YOUR TASK: Reproduce all the material exactly, minus any pictures it holds.

SUPPLIED MATERIAL:

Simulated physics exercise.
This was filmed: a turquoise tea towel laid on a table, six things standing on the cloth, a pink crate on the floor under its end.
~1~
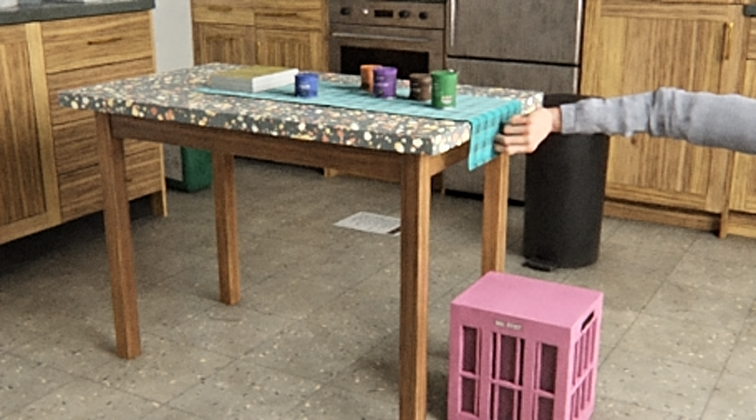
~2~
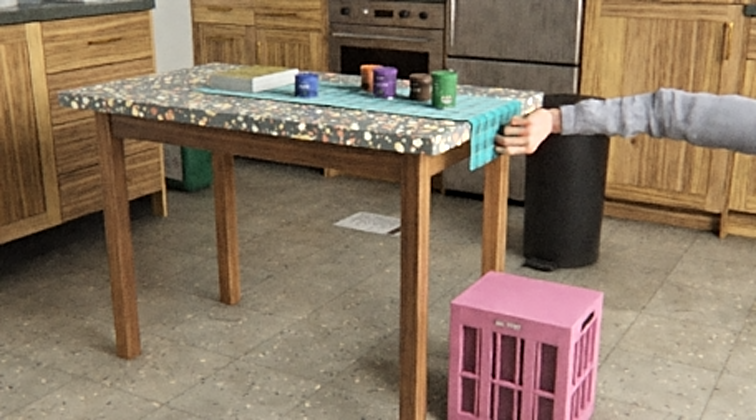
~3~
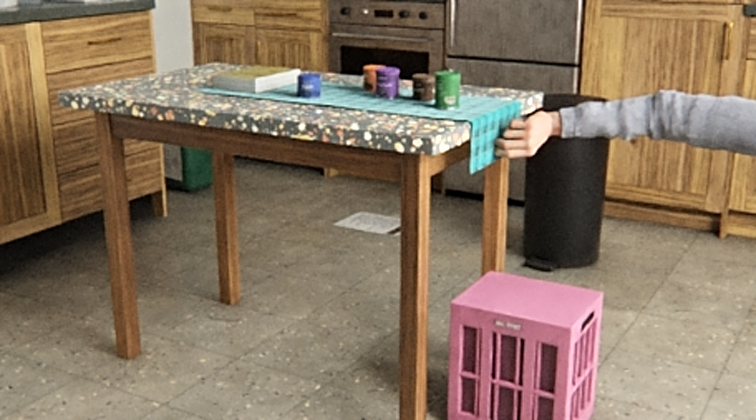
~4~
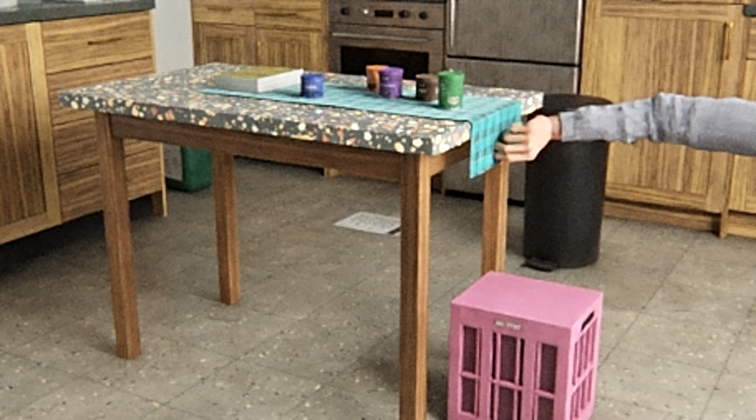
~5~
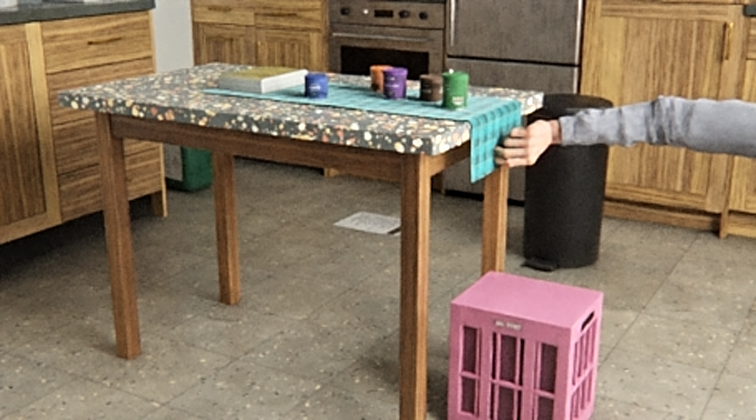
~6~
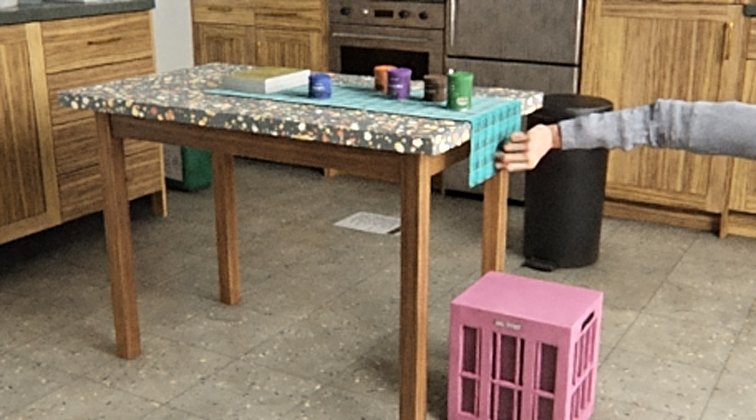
To begin with, a hand at the right grips the end of a turquoise cloth on a speckled table, with a book and five coloured pots standing on it. The hand draws the cloth slightly rightward and down over the edge, and the book and pots shift right with it, still upright.
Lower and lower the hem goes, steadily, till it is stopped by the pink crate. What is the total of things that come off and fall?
Count them up and you get three things gone over the edge.
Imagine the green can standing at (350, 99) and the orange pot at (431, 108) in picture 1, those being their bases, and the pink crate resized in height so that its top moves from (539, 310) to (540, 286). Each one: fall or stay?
In the end the green can is still on top and the orange pot is no longer on top.
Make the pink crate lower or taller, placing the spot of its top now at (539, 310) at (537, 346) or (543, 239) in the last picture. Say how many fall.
Numbers: 4; 1.
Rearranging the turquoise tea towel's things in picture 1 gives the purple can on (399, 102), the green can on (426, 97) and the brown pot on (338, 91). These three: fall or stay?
The purple can is off the top, the green can is off the top and the brown pot is still on top.
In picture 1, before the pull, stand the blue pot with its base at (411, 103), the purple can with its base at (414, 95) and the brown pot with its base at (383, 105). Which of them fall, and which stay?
The blue pot drops off, the purple can falls, the brown pot comes down.
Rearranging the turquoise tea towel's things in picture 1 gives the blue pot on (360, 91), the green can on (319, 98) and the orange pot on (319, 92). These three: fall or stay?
The blue pot stays on; the green can holds on; the orange pot does not fall.
Soon after, hem near (496, 216); green can gone.
Then, hem near (496, 260); green can and brown pot gone.
At rest, hem on the crate; green can, brown pot and purple can gone. It carries off three.
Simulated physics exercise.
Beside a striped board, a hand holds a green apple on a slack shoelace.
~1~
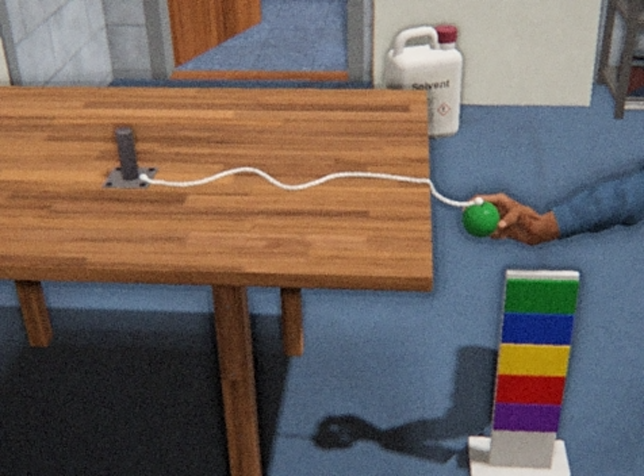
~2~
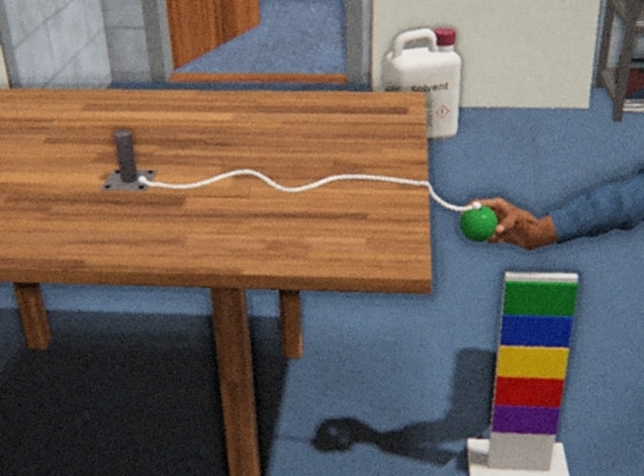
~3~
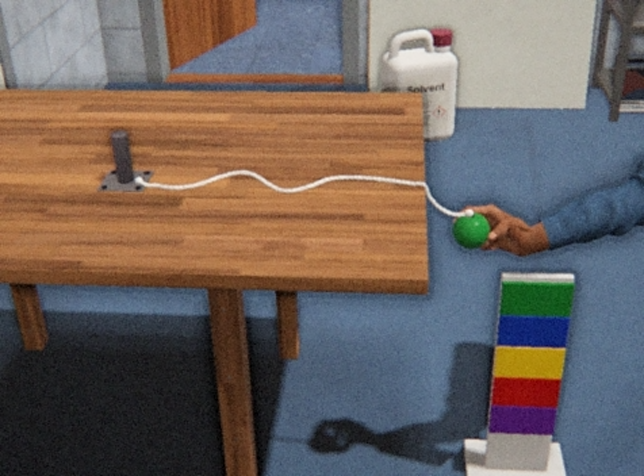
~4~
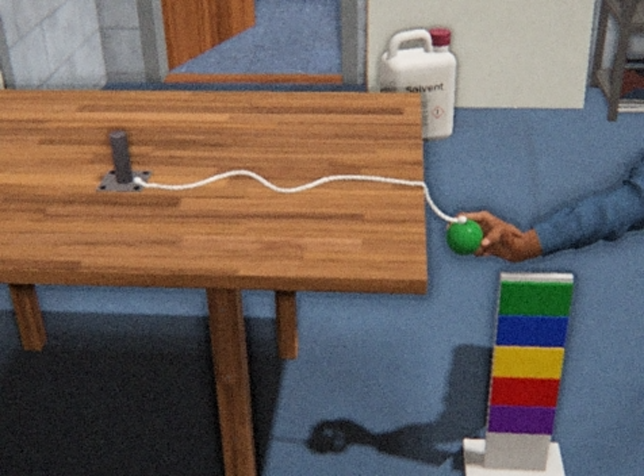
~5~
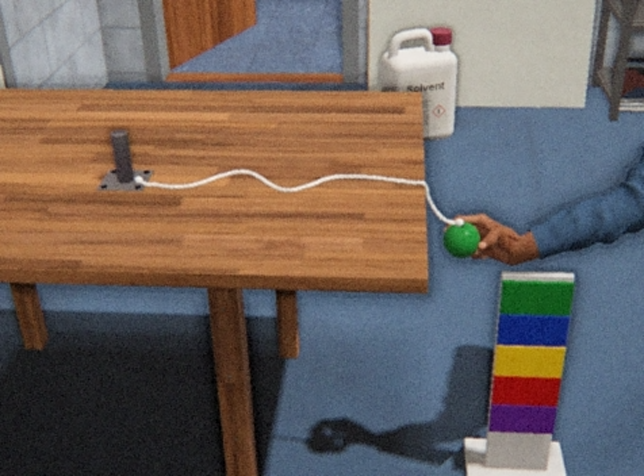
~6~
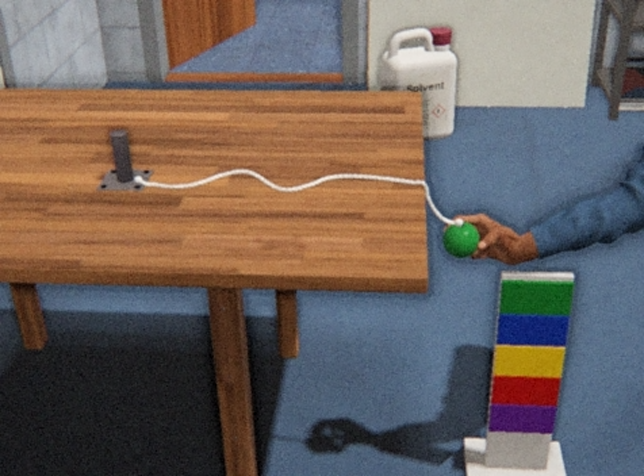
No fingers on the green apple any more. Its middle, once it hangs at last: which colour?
Colour: Green.
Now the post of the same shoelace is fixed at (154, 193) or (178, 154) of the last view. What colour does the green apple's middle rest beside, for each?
The first case gives blue, the second gives blue.
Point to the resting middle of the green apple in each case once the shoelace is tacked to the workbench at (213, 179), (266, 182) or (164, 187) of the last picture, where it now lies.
First try near (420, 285), second near (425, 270), third near (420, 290).
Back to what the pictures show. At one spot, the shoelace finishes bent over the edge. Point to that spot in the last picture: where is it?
It's the bit near (383, 179).
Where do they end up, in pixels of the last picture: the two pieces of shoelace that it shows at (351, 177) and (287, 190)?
First: (394, 182). Second: (322, 182).
Soon after, apple near (405, 289); level with green.
After that, apple near (434, 292); level with green.
In the end, apple near (419, 293); level with green. The green one.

ANSWER FOR THE TASK:
Simulated physics exercise.
This was filmed: a turquoise tea towel laid on a table, six things standing on the cloth, a pink crate on the floor under its end.
~1~
~2~
~3~
~4~
~5~
~6~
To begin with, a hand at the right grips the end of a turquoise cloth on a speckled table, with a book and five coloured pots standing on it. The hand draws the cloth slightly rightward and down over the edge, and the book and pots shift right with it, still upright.
Lower and lower the hem goes, steadily, till it is stopped by the pink crate. What is the total of things that come off and fall?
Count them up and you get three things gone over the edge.
Imagine the green can standing at (350, 99) and the orange pot at (431, 108) in picture 1, those being their bases, and the pink crate resized in height so that its top moves from (539, 310) to (540, 286). Each one: fall or stay?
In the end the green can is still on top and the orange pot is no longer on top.
Make the pink crate lower or taller, placing the spot of its top now at (539, 310) at (537, 346) or (543, 239) in the last picture. Say how many fall.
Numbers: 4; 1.
Rearranging the turquoise tea towel's things in picture 1 gives the purple can on (399, 102), the green can on (426, 97) and the brown pot on (338, 91). These three: fall or stay?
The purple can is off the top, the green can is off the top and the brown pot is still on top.
In picture 1, before the pull, stand the blue pot with its base at (411, 103), the purple can with its base at (414, 95) and the brown pot with its base at (383, 105). Which of them fall, and which stay?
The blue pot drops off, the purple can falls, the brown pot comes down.
Rearranging the turquoise tea towel's things in picture 1 gives the blue pot on (360, 91), the green can on (319, 98) and the orange pot on (319, 92). These three: fall or stay?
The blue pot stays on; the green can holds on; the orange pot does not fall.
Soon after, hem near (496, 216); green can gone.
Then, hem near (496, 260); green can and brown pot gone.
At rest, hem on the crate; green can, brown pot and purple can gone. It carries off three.
Simulated physics exercise.
Beside a striped board, a hand holds a green apple on a slack shoelace.
~1~
~2~
~3~
~4~
~5~
~6~
No fingers on the green apple any more. Its middle, once it hangs at last: which colour?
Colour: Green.
Now the post of the same shoelace is fixed at (154, 193) or (178, 154) of the last view. What colour does the green apple's middle rest beside, for each?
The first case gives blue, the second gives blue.
Point to the resting middle of the green apple in each case once the shoelace is tacked to the workbench at (213, 179), (266, 182) or (164, 187) of the last picture, where it now lies.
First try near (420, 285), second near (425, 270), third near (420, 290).
Back to what the pictures show. At one spot, the shoelace finishes bent over the edge. Point to that spot in the last picture: where is it?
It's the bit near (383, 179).
Where do they end up, in pixels of the last picture: the two pieces of shoelace that it shows at (351, 177) and (287, 190)?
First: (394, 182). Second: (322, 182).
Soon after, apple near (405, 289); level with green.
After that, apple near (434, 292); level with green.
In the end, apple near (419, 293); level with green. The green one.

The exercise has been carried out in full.